-- begin Raw data --

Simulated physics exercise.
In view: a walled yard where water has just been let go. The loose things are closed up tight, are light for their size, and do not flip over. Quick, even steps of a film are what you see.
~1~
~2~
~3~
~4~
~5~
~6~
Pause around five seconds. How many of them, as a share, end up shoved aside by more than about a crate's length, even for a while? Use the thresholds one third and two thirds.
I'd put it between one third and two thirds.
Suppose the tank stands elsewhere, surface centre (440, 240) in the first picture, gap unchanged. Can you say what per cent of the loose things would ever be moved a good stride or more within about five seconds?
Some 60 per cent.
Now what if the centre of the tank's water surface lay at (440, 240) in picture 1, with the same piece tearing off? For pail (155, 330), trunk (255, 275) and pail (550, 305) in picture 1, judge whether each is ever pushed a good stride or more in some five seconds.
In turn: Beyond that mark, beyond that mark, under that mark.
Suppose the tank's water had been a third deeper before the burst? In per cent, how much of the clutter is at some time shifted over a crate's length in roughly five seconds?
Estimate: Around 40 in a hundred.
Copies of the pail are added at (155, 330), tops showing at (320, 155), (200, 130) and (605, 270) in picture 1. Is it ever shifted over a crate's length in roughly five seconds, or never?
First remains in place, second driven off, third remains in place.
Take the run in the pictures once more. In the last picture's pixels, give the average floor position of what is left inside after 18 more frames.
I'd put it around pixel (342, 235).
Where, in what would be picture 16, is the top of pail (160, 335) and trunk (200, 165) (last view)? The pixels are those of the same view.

-- end Raw data --
-- begin Raw data --

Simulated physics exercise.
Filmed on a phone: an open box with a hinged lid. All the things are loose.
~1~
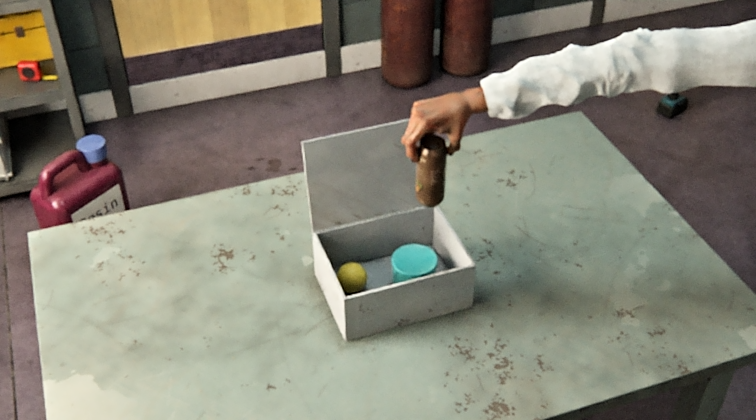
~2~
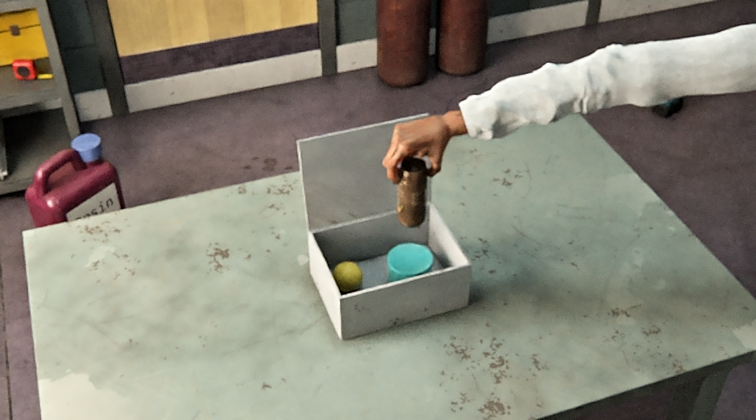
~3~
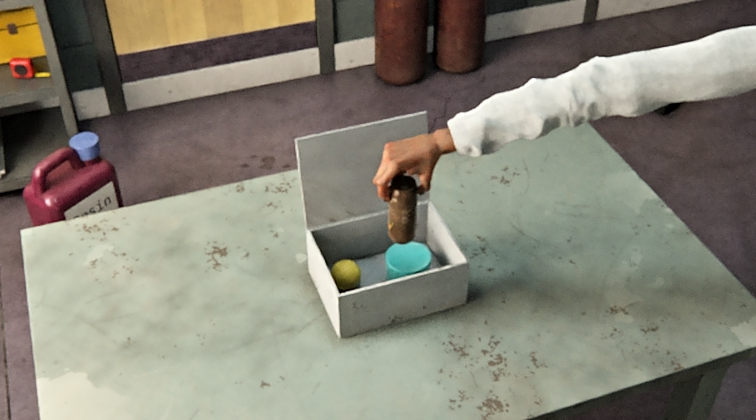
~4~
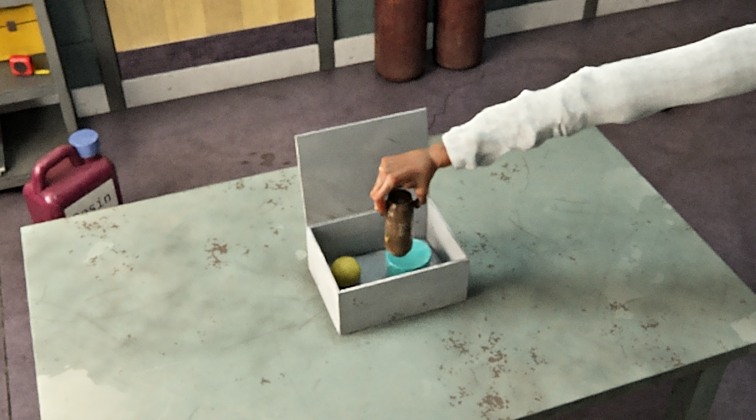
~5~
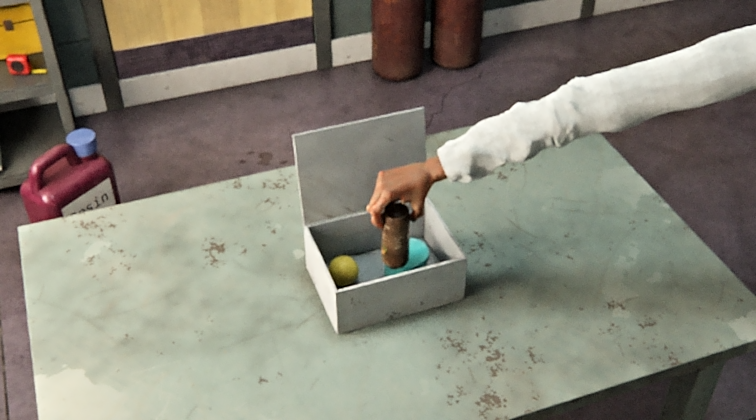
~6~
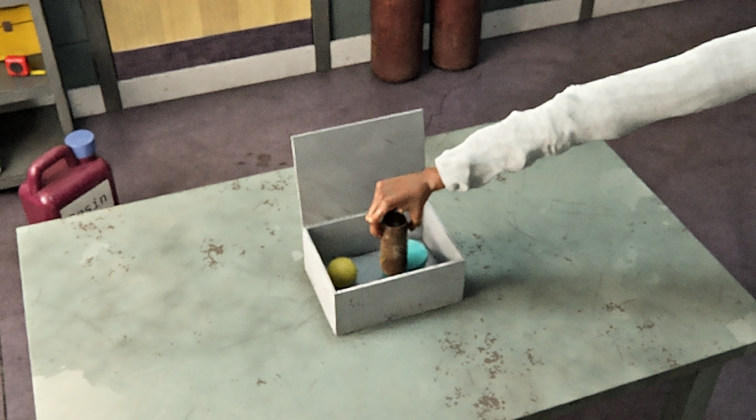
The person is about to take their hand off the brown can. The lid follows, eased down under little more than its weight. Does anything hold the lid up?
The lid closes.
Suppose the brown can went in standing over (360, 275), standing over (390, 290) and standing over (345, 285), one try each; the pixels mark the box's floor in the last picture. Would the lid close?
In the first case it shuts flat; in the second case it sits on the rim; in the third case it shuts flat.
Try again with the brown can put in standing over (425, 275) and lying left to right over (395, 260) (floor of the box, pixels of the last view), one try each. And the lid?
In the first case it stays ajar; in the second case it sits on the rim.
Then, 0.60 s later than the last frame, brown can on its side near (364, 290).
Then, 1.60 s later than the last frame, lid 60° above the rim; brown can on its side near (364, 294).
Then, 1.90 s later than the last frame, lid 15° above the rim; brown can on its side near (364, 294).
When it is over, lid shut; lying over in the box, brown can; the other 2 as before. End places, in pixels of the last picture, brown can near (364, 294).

-- end Raw data --

Give again only the lines from the one bearing "Now what if" through the one bearing "Where, in what", exactly as they stand.

Response »
Now what if the centre of the tank's water surface lay at (440, 240) in picture 1, with the same piece tearing off? For pail (155, 330), trunk (255, 275) and pail (550, 305) in picture 1, judge whether each is ever pushed a good stride or more in some five seconds.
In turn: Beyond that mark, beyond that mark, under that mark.
Suppose the tank's water had been a third deeper before the burst? In per cent, how much of the clutter is at some time shifted over a crate's length in roughly five seconds?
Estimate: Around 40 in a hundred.
Copies of the pail are added at (155, 330), tops showing at (320, 155), (200, 130) and (605, 270) in picture 1. Is it ever shifted over a crate's length in roughly five seconds, or never?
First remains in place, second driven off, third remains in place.
Take the run in the pictures once more. In the last picture's pixels, give the average floor position of what is left inside after 18 more frames.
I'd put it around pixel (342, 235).
Where, in what would be picture 16, is the top of pail (160, 335) and trunk (200, 165) (last view)? The pixels are those of the same view.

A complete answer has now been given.